— start —
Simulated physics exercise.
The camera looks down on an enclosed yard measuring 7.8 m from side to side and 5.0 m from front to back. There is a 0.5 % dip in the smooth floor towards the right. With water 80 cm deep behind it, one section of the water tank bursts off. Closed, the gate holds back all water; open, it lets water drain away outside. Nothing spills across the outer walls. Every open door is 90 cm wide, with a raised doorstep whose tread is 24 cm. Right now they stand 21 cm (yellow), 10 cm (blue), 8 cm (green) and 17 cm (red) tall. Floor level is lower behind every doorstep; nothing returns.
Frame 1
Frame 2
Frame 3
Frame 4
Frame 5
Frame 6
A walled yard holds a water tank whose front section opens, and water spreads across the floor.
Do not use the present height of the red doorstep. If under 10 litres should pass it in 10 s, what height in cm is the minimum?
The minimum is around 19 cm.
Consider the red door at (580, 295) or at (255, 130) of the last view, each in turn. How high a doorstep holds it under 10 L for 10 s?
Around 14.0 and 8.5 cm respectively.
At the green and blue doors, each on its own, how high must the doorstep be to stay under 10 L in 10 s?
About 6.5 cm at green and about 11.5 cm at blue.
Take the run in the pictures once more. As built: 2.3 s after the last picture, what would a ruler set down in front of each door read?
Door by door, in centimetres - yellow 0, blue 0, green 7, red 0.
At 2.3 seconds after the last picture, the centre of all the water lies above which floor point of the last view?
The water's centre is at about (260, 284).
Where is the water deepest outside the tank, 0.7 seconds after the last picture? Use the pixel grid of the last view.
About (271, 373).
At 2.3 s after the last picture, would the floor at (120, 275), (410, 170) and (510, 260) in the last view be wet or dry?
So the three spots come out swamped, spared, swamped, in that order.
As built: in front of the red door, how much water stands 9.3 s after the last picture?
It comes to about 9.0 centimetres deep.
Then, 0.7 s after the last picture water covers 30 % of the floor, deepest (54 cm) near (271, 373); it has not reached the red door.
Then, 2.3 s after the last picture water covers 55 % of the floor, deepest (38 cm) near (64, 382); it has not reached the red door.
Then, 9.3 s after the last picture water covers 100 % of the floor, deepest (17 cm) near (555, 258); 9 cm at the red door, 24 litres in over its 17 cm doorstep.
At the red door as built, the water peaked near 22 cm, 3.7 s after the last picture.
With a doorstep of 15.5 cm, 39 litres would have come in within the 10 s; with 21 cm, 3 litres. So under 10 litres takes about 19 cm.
— end —
Return all of the data word for word.

Simulated physics exercise.
The camera looks down on an enclosed yard measuring 7.8 m from side to side and 5.0 m from front to back. There is a 0.5 % dip in the smooth floor towards the right. With water 80 cm deep behind it, one section of the water tank bursts off. Closed, the gate holds back all water; open, it lets water drain away outside. Nothing spills across the outer walls. Every open door is 90 cm wide, with a raised doorstep whose tread is 24 cm. Right now they stand 21 cm (yellow), 10 cm (blue), 8 cm (green) and 17 cm (red) tall. Floor level is lower behind every doorstep; nothing returns.
Frame 1
Frame 2
Frame 3
Frame 4
Frame 5
Frame 6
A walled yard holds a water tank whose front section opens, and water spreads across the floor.
Do not use the present height of the red doorstep. If under 10 litres should pass it in 10 s, what height in cm is the minimum?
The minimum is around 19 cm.
Consider the red door at (580, 295) or at (255, 130) of the last view, each in turn. How high a doorstep holds it under 10 L for 10 s?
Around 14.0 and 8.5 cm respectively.
At the green and blue doors, each on its own, how high must the doorstep be to stay under 10 L in 10 s?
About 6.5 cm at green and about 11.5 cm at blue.
Take the run in the pictures once more. As built: 2.3 s after the last picture, what would a ruler set down in front of each door read?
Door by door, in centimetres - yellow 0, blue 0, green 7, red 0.
At 2.3 seconds after the last picture, the centre of all the water lies above which floor point of the last view?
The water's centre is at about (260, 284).
Where is the water deepest outside the tank, 0.7 seconds after the last picture? Use the pixel grid of the last view.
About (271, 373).
At 2.3 s after the last picture, would the floor at (120, 275), (410, 170) and (510, 260) in the last view be wet or dry?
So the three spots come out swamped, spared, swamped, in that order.
As built: in front of the red door, how much water stands 9.3 s after the last picture?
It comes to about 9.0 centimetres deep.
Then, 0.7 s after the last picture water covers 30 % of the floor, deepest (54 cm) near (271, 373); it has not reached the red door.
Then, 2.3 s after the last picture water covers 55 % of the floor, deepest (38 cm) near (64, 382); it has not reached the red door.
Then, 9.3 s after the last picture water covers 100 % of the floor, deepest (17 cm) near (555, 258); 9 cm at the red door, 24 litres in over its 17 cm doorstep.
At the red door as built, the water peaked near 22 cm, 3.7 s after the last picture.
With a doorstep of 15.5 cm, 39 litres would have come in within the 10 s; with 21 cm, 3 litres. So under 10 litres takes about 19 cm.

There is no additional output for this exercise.